THE TASK: Transcribe the records that follow in their entirety, omitting any pictures.

Dataset entries with questions
_ _ _ _
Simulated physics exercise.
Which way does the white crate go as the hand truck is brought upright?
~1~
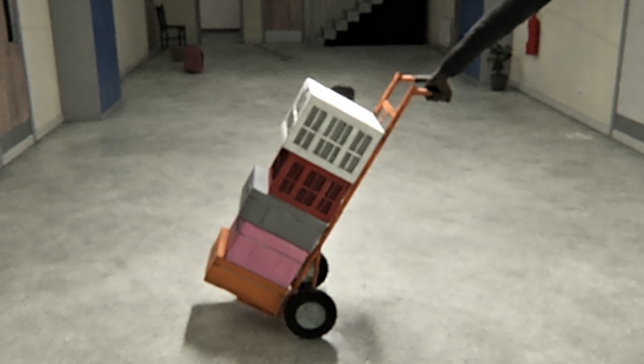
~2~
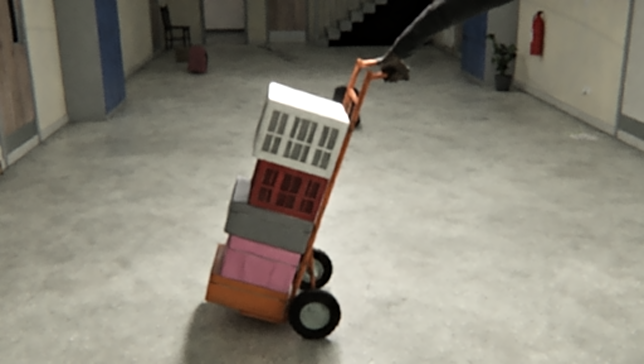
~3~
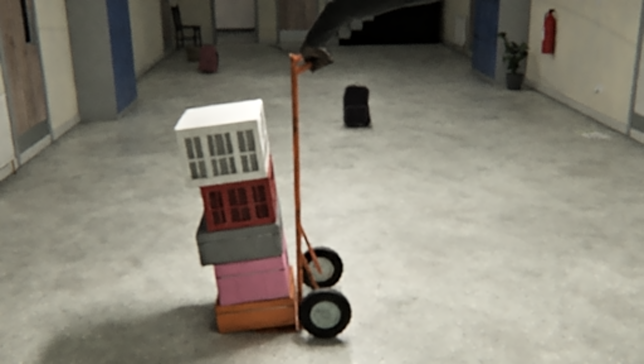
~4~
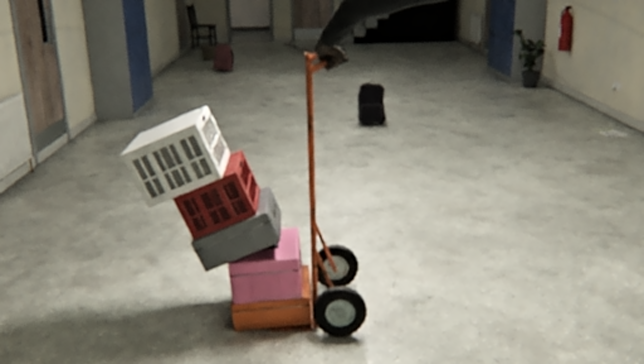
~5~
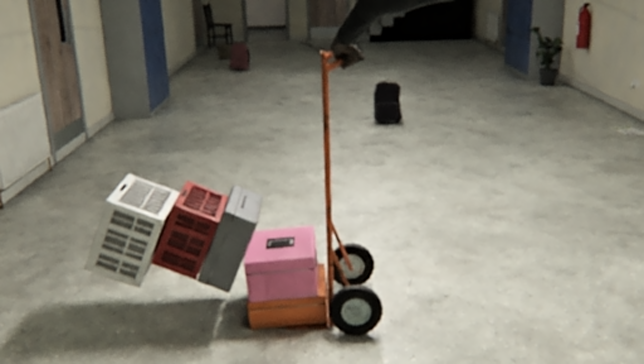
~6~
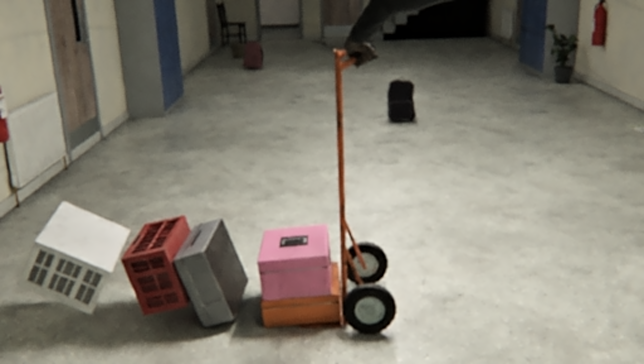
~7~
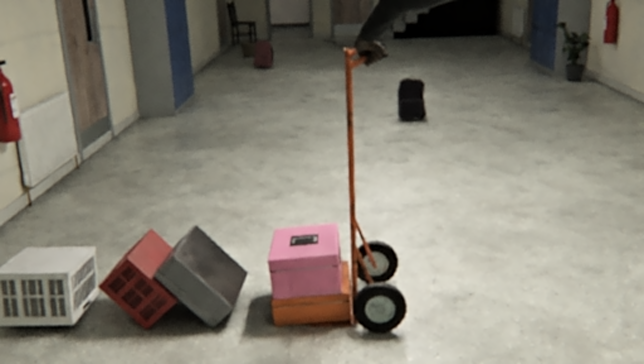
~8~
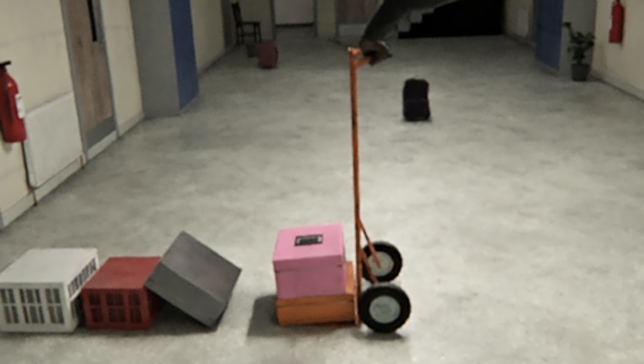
The white crate moves to the left, falling off the stack and landing on the floor on that side.
A loaded orange hand truck swings upright, and its top three containers topple onto the floor.
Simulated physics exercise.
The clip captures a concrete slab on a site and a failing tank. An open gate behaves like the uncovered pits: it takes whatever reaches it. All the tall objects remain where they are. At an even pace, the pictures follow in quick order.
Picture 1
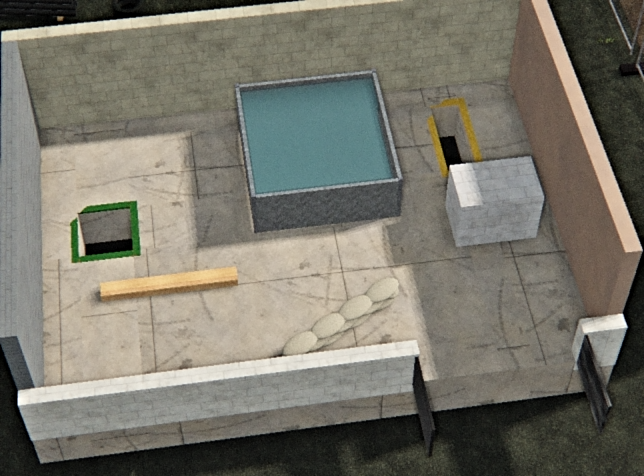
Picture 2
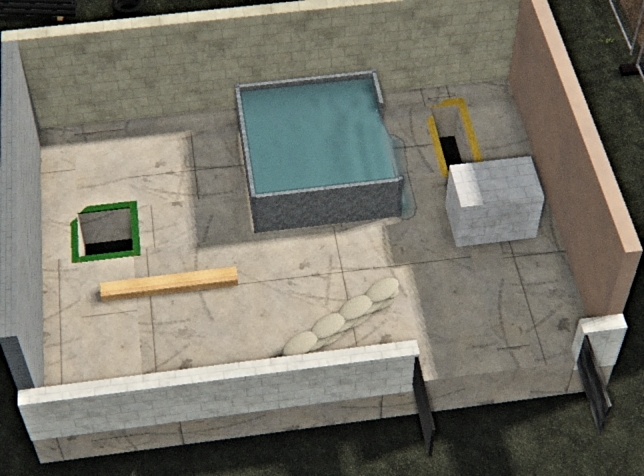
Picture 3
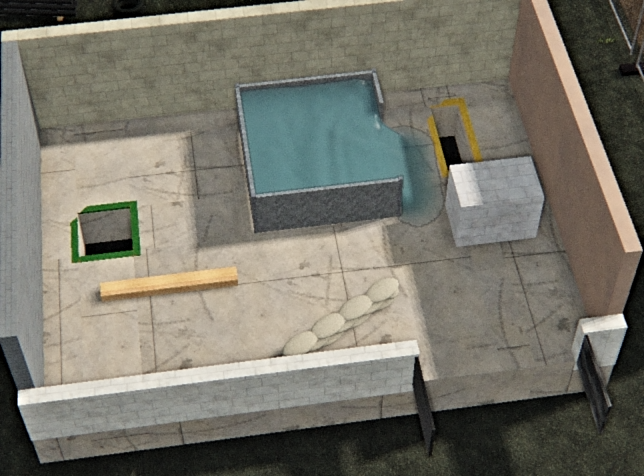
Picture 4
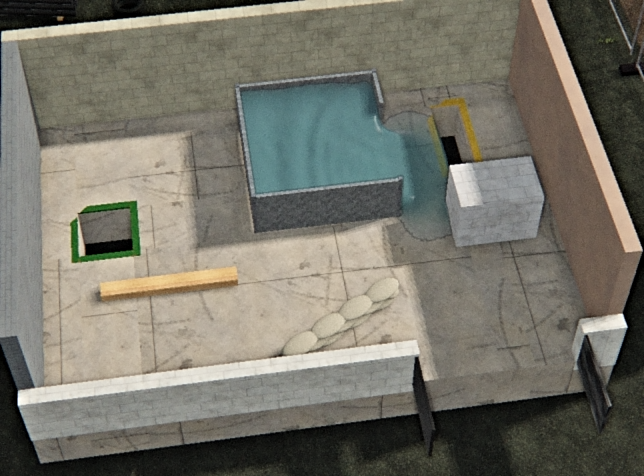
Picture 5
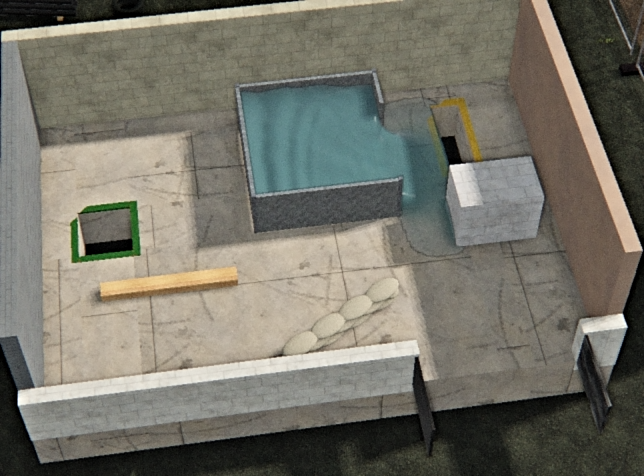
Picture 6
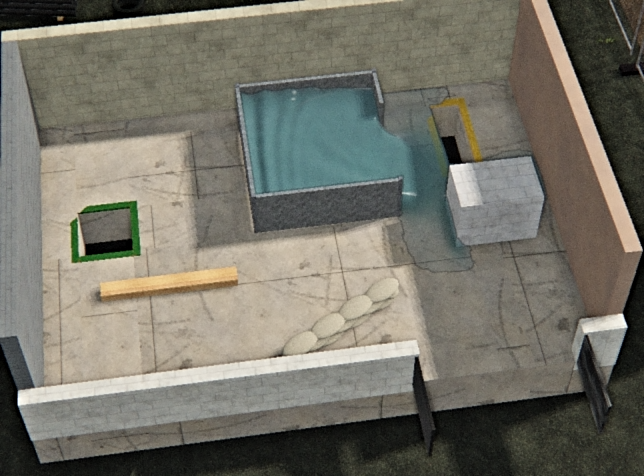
Water pouring from a gap in the right side of an open tank, spreading across concrete toward a pale block and yellow-edged pit.
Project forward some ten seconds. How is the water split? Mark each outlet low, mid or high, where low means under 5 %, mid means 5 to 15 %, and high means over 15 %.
Marks - gate: High, green pit: Low, yellow pit: High.
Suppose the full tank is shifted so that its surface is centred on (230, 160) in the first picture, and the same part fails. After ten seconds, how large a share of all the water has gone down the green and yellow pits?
Green 0 %, yellow 35 %.
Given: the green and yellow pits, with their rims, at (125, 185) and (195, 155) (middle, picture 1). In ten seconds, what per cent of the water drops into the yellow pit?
The yellow pit takes 6 per cent.
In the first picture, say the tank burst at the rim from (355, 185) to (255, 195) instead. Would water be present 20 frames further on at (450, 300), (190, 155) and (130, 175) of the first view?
First spot submerged, second spot spared, third spot spared.
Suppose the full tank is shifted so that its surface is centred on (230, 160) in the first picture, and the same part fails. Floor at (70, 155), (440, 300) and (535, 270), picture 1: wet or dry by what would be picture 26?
Checking the three spots, I get high and dry, swamped, swamped.
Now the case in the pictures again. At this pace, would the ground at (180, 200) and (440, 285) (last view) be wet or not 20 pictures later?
Well, the first is dry underfoot and the second is wet underfoot.
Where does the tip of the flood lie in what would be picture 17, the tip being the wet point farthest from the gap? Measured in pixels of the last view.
The wet point farthest out is around (592, 345).
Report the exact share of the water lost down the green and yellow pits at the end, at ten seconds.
Approximate shares: 0 per cent and 52 per cent.
A moment on, water covers 20 % of the floor; the gate 0 %, the green pit 0 %, the yellow pit 12 %.
Next, water covers 30 % of the floor; the gate 1 %, the green pit 0 %, the yellow pit 20 %.
Then, water covers 40 % of the floor; the gate 6 %, the green pit 0 %, the yellow pit 30 %.
Later, water covers 50 % of the floor; the gate 13 %, the green pit 0 %, the yellow pit 43 %.
In the end, water covers 50 % of the floor; the gate 20 %, the green pit 0 %, the yellow pit 52 %.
_ _ _ _
TASK RESPONSE:
Simulated physics exercise.
Which way does the white crate go as the hand truck is brought upright?
~1~
~2~
~3~
~4~
~5~
~6~
~7~
~8~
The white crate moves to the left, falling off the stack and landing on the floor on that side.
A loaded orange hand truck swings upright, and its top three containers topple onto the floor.
Simulated physics exercise.
The clip captures a concrete slab on a site and a failing tank. An open gate behaves like the uncovered pits: it takes whatever reaches it. All the tall objects remain where they are. At an even pace, the pictures follow in quick order.
Picture 1
Picture 2
Picture 3
Picture 4
Picture 5
Picture 6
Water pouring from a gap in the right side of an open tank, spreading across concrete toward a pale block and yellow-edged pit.
Project forward some ten seconds. How is the water split? Mark each outlet low, mid or high, where low means under 5 %, mid means 5 to 15 %, and high means over 15 %.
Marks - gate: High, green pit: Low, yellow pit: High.
Suppose the full tank is shifted so that its surface is centred on (230, 160) in the first picture, and the same part fails. After ten seconds, how large a share of all the water has gone down the green and yellow pits?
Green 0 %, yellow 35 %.
Given: the green and yellow pits, with their rims, at (125, 185) and (195, 155) (middle, picture 1). In ten seconds, what per cent of the water drops into the yellow pit?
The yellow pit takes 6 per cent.
In the first picture, say the tank burst at the rim from (355, 185) to (255, 195) instead. Would water be present 20 frames further on at (450, 300), (190, 155) and (130, 175) of the first view?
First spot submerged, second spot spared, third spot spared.
Suppose the full tank is shifted so that its surface is centred on (230, 160) in the first picture, and the same part fails. Floor at (70, 155), (440, 300) and (535, 270), picture 1: wet or dry by what would be picture 26?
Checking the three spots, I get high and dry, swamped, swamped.
Now the case in the pictures again. At this pace, would the ground at (180, 200) and (440, 285) (last view) be wet or not 20 pictures later?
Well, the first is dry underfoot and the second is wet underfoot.
Where does the tip of the flood lie in what would be picture 17, the tip being the wet point farthest from the gap? Measured in pixels of the last view.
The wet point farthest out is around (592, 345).
Report the exact share of the water lost down the green and yellow pits at the end, at ten seconds.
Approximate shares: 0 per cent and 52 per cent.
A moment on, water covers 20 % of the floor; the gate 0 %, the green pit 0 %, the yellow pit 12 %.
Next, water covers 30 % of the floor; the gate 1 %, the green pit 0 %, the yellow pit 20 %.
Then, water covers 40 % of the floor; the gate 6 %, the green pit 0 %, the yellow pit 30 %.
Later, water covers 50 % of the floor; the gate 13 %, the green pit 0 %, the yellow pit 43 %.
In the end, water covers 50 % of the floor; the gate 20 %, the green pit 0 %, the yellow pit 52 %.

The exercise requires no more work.